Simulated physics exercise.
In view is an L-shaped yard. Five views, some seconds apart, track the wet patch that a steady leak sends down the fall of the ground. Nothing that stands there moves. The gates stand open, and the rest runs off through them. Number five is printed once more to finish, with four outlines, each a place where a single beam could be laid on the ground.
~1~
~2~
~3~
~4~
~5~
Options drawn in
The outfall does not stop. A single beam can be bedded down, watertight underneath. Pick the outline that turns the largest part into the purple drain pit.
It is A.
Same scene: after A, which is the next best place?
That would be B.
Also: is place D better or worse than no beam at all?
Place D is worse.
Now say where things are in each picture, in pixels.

* * *

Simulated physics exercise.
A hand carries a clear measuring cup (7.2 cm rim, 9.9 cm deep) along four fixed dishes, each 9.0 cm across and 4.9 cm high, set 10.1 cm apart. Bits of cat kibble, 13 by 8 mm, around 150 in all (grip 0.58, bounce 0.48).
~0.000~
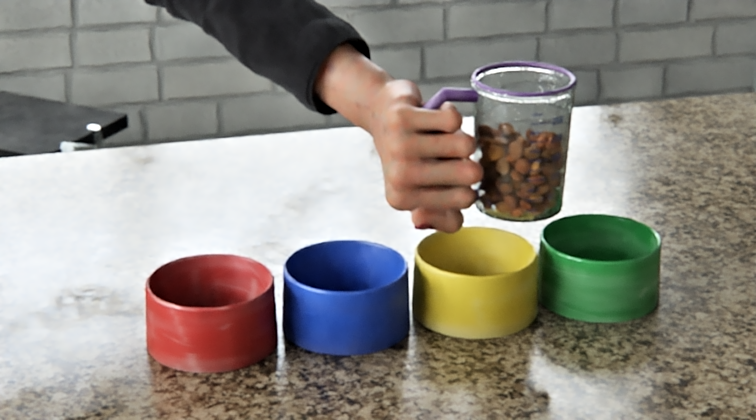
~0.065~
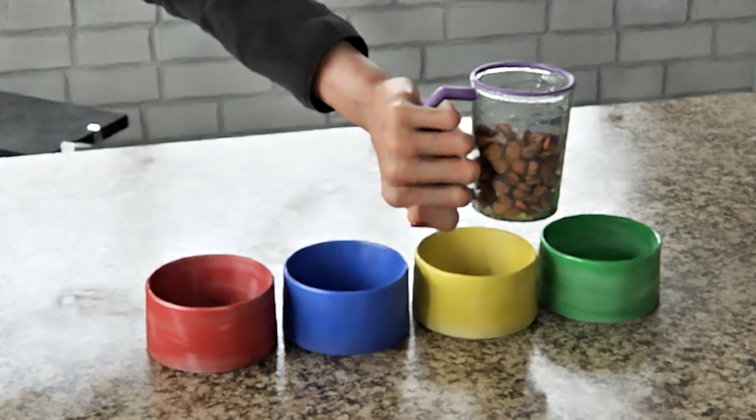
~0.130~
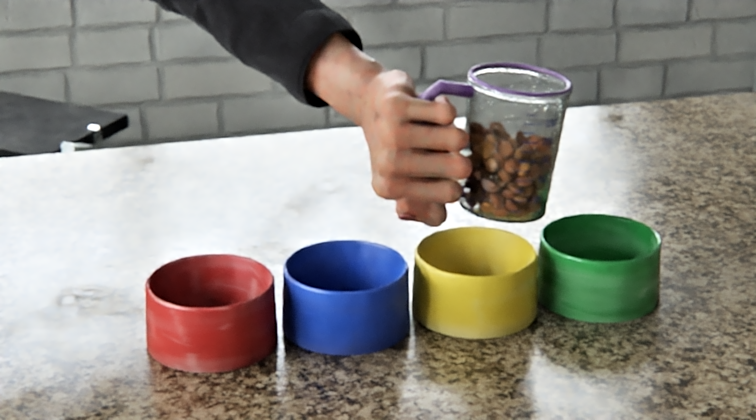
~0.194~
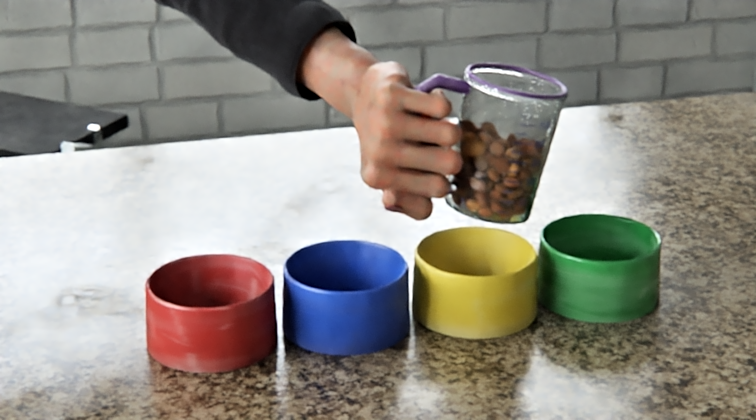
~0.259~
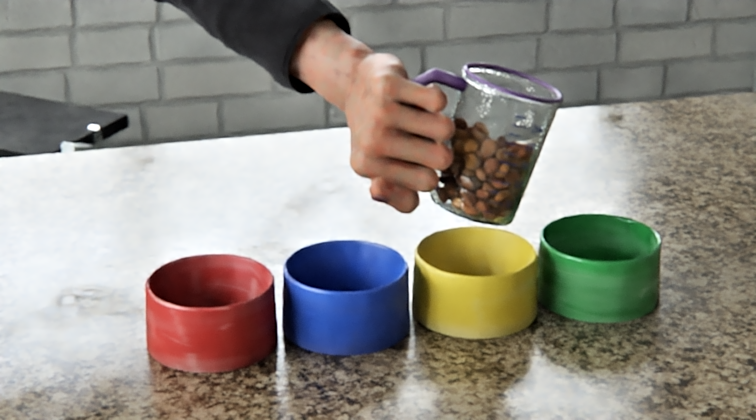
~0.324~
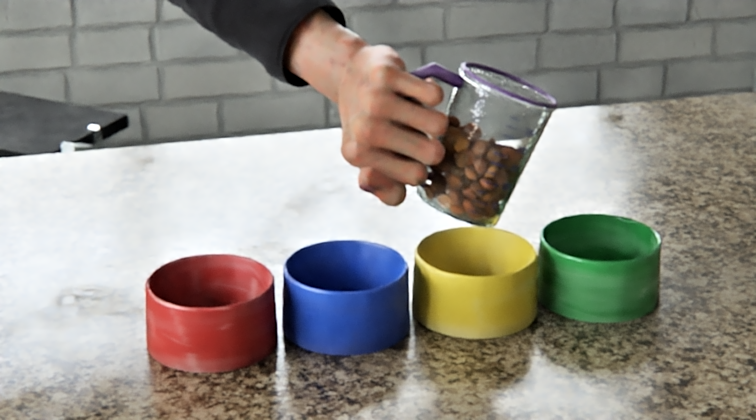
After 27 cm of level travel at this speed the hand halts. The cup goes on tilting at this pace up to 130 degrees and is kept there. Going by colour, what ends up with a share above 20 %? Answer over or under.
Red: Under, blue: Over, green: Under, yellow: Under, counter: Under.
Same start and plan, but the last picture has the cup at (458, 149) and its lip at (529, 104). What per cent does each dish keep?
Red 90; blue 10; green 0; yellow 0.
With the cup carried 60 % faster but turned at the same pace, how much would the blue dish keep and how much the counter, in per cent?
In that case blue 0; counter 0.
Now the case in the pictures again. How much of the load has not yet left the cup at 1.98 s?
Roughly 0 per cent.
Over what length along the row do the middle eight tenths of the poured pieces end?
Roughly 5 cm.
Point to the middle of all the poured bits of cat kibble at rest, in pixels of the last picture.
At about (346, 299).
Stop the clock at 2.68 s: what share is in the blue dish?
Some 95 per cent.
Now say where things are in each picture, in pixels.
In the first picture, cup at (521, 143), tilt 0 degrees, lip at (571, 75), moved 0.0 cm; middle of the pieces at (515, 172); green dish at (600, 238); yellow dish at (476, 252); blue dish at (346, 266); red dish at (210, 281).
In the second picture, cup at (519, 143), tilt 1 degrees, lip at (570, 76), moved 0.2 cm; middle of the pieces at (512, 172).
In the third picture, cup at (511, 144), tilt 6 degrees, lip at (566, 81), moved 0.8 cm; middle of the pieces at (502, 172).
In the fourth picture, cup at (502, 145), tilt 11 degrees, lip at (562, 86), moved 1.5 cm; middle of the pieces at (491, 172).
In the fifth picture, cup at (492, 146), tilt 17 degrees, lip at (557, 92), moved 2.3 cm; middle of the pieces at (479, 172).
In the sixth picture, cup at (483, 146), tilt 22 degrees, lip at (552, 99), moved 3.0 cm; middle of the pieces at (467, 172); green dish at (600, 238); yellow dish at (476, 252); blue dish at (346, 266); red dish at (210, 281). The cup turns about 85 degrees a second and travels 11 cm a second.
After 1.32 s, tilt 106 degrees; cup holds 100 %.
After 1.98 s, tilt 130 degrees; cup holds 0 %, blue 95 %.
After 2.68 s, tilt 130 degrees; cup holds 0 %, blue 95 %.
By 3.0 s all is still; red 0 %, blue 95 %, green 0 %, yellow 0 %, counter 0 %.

Task prompt
Report only the number of lines that hold the string "apart" in this listing.

Solution to this task
2